What is asked: Your answer should be a single number: the count of lines that hold the word "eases".
-- Begin Data supplied --
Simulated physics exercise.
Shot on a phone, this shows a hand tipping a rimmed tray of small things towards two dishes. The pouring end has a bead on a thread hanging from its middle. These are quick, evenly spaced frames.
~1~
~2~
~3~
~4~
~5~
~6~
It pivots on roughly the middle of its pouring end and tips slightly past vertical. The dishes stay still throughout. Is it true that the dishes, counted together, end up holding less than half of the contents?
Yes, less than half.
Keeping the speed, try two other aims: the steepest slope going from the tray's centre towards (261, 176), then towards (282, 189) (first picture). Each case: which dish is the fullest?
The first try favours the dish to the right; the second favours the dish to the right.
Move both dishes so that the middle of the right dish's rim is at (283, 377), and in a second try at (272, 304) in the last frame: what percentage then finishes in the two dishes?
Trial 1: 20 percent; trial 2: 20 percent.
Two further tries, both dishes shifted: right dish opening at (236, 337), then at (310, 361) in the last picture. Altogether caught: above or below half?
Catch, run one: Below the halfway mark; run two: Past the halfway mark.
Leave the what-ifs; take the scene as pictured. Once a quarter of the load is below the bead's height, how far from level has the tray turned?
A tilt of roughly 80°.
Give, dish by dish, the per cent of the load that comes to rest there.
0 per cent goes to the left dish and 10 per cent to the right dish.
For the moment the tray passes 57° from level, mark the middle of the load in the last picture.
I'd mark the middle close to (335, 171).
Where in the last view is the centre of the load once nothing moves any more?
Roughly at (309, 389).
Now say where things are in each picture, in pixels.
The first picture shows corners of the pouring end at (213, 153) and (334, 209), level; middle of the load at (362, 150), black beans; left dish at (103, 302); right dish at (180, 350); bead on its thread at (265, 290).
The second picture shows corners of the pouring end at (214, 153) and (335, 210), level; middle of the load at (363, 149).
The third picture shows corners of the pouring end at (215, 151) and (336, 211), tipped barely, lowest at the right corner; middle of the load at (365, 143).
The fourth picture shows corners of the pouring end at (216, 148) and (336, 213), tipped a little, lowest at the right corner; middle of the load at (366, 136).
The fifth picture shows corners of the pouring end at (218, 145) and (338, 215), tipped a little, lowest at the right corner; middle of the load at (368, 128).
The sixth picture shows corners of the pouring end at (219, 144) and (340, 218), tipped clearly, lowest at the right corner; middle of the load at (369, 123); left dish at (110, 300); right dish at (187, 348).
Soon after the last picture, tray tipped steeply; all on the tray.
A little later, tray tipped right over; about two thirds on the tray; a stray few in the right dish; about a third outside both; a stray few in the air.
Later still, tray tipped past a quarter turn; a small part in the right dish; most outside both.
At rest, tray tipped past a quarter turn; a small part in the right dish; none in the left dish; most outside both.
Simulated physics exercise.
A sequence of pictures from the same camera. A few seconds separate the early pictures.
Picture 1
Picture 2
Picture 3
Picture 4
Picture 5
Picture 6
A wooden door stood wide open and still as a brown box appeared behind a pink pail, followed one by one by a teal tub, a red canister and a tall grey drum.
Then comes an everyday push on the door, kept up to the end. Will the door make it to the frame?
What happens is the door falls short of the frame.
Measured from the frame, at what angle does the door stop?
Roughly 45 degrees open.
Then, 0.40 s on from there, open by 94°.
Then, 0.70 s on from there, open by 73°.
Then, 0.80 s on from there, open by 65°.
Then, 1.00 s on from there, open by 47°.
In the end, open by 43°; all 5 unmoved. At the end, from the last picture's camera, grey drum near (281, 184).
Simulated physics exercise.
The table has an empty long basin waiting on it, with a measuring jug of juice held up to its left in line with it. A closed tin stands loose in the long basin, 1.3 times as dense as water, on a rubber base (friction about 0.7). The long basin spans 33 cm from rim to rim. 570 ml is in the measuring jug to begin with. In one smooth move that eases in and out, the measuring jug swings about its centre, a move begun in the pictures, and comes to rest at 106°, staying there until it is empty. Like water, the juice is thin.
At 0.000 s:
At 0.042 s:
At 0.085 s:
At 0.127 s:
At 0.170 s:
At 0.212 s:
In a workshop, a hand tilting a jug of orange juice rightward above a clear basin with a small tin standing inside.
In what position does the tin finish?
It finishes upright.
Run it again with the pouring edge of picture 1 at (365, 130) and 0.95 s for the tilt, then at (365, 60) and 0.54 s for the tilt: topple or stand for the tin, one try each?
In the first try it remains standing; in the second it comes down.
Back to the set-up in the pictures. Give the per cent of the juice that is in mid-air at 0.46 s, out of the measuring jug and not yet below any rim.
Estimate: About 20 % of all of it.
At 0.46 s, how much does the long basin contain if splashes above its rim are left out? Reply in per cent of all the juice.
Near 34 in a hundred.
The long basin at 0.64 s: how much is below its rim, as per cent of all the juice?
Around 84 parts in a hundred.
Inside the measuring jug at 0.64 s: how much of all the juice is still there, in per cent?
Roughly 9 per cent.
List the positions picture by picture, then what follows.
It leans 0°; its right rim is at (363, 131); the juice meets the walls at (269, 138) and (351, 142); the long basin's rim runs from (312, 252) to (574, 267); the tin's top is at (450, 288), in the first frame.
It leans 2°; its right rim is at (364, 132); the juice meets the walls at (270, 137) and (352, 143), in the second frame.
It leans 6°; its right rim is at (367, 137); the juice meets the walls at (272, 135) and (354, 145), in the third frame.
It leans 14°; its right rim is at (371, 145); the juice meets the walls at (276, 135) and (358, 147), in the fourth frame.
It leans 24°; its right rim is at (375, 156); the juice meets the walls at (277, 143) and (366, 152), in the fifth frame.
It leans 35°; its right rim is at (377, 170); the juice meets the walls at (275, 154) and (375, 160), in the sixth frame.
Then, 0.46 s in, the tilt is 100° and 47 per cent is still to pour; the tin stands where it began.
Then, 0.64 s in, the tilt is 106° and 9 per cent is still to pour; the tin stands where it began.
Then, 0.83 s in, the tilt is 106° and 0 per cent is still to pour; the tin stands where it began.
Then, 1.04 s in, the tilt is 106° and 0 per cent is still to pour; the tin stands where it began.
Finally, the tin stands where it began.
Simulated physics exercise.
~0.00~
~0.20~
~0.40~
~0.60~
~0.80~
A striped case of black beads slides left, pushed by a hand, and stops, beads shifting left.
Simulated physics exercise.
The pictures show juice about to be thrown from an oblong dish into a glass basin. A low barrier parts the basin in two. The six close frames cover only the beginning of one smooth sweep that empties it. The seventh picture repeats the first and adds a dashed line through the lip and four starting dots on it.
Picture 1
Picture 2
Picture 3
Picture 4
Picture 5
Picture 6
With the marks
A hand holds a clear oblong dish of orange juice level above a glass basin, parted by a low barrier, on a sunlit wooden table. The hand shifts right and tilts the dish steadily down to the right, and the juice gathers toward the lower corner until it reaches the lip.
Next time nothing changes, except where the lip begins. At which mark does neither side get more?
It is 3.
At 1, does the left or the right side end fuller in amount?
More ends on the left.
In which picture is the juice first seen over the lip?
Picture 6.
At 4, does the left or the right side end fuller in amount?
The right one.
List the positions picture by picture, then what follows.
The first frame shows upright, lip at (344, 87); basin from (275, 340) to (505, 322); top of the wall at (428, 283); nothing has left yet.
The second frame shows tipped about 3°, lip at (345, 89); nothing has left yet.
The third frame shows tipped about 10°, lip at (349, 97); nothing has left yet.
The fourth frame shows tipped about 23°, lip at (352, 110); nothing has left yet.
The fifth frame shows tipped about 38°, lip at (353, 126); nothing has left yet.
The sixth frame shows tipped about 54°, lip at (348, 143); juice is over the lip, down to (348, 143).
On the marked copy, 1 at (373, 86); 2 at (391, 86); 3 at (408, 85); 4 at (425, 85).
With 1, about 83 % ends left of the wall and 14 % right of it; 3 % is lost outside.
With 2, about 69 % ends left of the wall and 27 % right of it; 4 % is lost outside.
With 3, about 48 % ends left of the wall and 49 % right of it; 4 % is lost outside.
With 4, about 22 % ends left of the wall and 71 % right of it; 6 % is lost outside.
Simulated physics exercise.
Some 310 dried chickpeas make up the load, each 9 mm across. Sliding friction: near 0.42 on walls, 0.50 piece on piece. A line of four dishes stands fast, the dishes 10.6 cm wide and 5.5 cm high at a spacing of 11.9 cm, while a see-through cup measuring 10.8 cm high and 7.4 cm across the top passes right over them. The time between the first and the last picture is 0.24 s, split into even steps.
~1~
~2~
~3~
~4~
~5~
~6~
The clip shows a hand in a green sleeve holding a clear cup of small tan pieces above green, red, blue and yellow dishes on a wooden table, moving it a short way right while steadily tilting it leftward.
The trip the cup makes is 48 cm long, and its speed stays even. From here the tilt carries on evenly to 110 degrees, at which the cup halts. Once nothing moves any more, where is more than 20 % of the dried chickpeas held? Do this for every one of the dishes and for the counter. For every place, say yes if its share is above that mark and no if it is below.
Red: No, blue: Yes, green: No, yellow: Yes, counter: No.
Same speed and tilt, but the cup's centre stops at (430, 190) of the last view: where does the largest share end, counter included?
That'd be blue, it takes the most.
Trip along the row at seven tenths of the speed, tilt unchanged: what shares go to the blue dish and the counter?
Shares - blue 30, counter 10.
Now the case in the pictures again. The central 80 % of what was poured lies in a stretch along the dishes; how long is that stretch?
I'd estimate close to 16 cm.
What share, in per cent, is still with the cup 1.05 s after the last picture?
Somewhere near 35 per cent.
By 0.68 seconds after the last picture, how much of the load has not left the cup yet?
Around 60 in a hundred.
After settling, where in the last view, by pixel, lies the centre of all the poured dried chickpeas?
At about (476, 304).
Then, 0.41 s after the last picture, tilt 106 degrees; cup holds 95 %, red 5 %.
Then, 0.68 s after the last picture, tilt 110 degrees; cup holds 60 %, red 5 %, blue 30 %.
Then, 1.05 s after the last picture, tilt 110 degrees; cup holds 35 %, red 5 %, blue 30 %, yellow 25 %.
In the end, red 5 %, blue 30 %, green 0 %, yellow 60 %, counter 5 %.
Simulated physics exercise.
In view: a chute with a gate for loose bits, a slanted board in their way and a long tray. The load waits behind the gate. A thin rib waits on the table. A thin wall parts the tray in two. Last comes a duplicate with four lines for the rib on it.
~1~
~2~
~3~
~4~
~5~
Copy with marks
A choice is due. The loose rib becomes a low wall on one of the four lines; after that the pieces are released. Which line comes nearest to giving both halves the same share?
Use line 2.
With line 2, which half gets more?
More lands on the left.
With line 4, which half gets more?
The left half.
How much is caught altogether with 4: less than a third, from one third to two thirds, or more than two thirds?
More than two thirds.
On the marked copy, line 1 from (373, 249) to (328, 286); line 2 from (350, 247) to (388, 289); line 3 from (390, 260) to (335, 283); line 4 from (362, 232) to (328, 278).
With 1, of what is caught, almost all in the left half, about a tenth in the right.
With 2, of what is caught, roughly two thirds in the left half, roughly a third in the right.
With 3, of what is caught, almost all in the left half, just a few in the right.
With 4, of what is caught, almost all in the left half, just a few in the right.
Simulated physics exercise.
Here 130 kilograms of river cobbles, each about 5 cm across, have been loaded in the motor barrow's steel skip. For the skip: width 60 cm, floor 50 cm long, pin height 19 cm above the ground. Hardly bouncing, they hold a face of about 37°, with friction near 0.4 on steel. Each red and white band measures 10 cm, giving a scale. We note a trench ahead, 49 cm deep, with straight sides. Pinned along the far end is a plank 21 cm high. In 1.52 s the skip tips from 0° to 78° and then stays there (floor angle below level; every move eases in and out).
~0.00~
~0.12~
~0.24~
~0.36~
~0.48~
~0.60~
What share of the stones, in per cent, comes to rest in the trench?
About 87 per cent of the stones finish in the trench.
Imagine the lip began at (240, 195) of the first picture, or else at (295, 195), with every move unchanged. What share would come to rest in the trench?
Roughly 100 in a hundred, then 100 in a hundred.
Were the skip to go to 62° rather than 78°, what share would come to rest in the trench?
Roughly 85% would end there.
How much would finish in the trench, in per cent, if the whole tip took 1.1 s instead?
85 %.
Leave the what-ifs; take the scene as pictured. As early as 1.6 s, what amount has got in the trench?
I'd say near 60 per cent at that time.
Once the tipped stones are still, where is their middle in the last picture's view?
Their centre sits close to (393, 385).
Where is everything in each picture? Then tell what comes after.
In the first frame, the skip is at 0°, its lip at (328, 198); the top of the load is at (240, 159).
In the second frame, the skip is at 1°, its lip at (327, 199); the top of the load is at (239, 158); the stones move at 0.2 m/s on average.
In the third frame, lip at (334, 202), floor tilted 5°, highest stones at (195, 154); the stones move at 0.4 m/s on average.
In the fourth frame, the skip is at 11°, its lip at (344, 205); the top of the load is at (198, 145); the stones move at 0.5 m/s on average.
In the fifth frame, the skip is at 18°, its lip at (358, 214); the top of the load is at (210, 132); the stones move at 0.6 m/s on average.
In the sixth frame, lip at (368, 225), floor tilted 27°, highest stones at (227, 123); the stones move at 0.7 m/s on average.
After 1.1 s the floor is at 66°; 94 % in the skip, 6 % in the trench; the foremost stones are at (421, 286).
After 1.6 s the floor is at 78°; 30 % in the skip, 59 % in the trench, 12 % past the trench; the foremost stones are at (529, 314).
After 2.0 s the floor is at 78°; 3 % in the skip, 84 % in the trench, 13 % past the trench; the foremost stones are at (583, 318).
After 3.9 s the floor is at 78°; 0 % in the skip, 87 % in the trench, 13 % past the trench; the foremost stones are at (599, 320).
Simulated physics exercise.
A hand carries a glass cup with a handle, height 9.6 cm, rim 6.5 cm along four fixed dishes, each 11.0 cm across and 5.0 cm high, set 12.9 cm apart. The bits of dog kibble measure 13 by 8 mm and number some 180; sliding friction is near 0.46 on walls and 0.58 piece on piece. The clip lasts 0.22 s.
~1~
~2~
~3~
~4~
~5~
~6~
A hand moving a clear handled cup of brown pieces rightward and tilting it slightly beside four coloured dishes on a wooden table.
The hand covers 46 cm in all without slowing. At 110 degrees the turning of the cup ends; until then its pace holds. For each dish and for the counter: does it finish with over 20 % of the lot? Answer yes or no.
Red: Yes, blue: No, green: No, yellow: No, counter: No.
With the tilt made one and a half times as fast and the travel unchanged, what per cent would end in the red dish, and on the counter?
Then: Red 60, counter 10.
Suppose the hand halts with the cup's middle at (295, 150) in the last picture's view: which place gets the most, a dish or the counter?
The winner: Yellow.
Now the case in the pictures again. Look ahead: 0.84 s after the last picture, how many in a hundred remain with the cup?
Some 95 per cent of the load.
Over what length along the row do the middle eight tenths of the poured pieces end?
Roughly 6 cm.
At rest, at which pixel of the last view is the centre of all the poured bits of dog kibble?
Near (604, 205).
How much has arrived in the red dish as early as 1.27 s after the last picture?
-- End Data supplied --
Solution to the problem: 2